:: What you are asked to do ::
No images are to be carried over; print all other material exactly as it stands.

:: Provided material ::
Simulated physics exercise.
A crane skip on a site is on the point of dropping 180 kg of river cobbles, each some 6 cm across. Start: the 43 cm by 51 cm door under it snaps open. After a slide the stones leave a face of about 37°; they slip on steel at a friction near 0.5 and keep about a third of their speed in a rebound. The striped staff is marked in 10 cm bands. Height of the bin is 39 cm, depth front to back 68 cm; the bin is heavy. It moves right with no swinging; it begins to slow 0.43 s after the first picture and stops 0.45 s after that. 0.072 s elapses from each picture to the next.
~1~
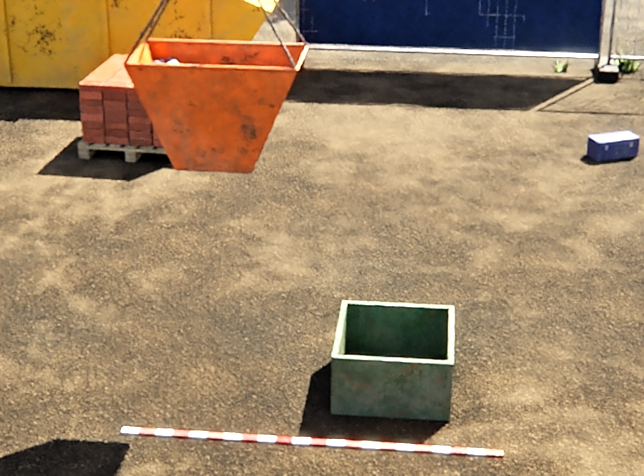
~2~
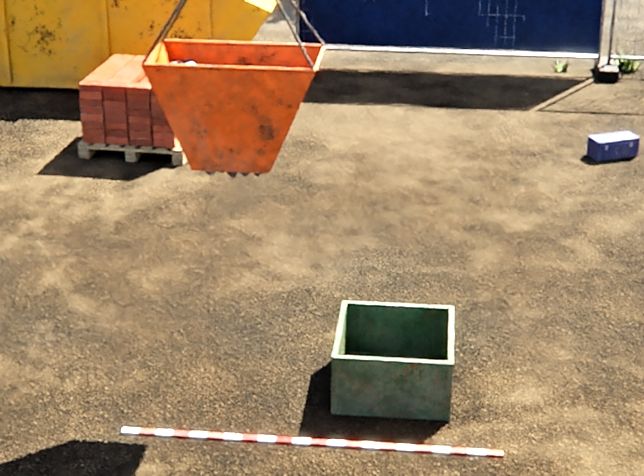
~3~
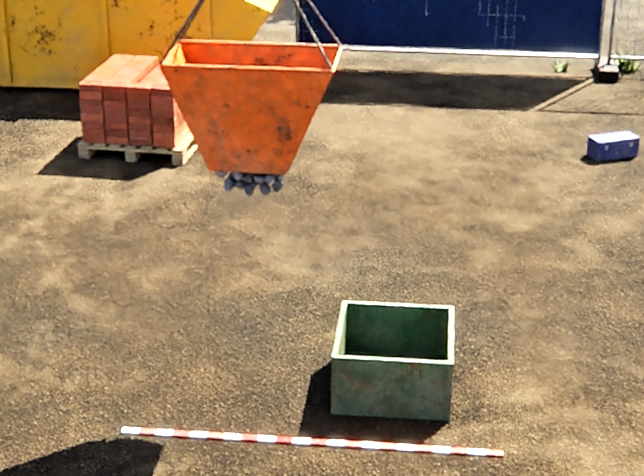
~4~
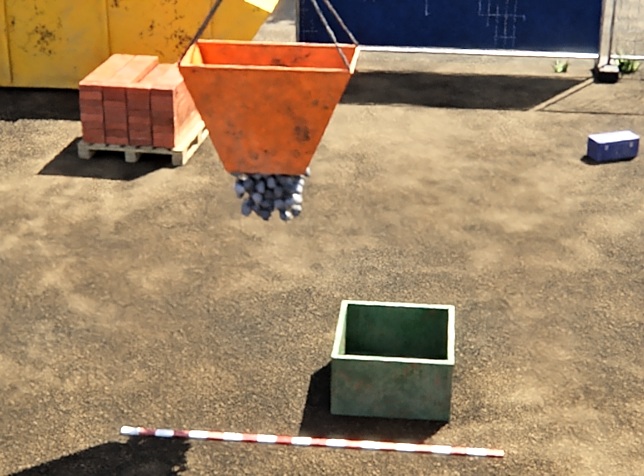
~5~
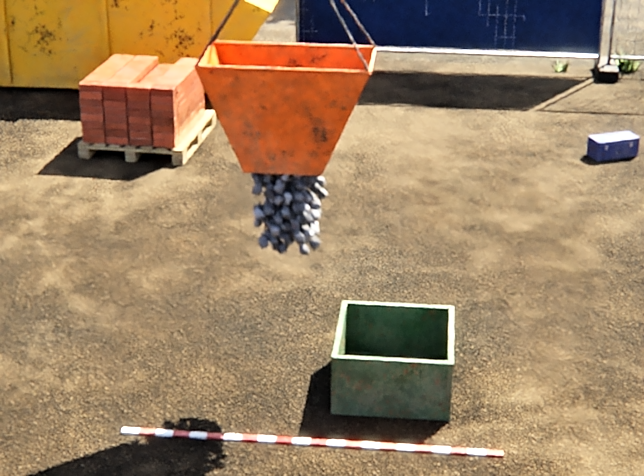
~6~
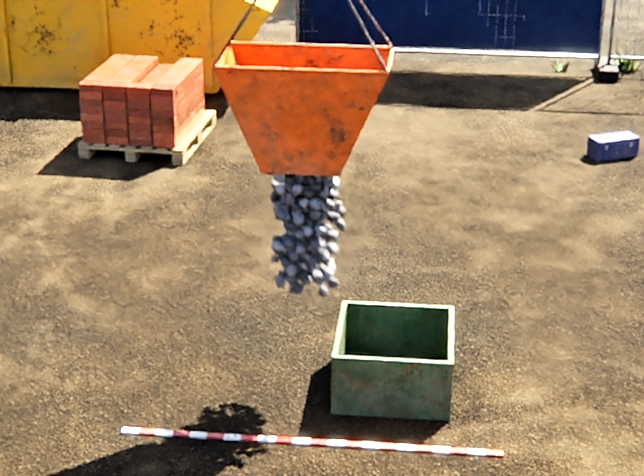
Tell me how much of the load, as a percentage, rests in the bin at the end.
Some 83 percent of it.
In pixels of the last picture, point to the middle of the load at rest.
Near (390, 365).
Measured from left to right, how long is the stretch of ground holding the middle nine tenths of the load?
I'd put it at close to 100 cm.
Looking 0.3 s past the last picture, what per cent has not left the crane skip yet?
It holds some 0 per cent.
Then, 0.3 s after the last picture, 0 % in the crane skip, 17 % falling or lying left of the bin, 82 % falling or lying in the bin; the stones farthest right are at (441, 368).
Then, 0.7 s after the last picture, 0 % in the crane skip, 17 % falling or lying left of the bin, 83 % falling or lying in the bin; the stones farthest right are at (445, 351).
Then, 1.3 s after the last picture, 0 % in the crane skip, 17 % falling or lying left of the bin, 83 % falling or lying in the bin; the stones farthest right are at (454, 357).
Then, 2.2 s after the last picture, 0 % in the crane skip, 17 % falling or lying left of the bin, 83 % falling or lying in the bin; the stones farthest right are at (454, 357).
Then, 4.1 s after the last picture, 0 % in the crane skip, 17 % left of the bin, 83 % in the bin; the stones farthest right are at (454, 357).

:: The answer ::
Simulated physics exercise.
A crane skip on a site is on the point of dropping 180 kg of river cobbles, each some 6 cm across. Start: the 43 cm by 51 cm door under it snaps open. After a slide the stones leave a face of about 37°; they slip on steel at a friction near 0.5 and keep about a third of their speed in a rebound. The striped staff is marked in 10 cm bands. Height of the bin is 39 cm, depth front to back 68 cm; the bin is heavy. It moves right with no swinging; it begins to slow 0.43 s after the first picture and stops 0.45 s after that. 0.072 s elapses from each picture to the next.
~1~
~2~
~3~
~4~
~5~
~6~
Tell me how much of the load, as a percentage, rests in the bin at the end.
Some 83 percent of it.
In pixels of the last picture, point to the middle of the load at rest.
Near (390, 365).
Measured from left to right, how long is the stretch of ground holding the middle nine tenths of the load?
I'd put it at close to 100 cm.
Looking 0.3 s past the last picture, what per cent has not left the crane skip yet?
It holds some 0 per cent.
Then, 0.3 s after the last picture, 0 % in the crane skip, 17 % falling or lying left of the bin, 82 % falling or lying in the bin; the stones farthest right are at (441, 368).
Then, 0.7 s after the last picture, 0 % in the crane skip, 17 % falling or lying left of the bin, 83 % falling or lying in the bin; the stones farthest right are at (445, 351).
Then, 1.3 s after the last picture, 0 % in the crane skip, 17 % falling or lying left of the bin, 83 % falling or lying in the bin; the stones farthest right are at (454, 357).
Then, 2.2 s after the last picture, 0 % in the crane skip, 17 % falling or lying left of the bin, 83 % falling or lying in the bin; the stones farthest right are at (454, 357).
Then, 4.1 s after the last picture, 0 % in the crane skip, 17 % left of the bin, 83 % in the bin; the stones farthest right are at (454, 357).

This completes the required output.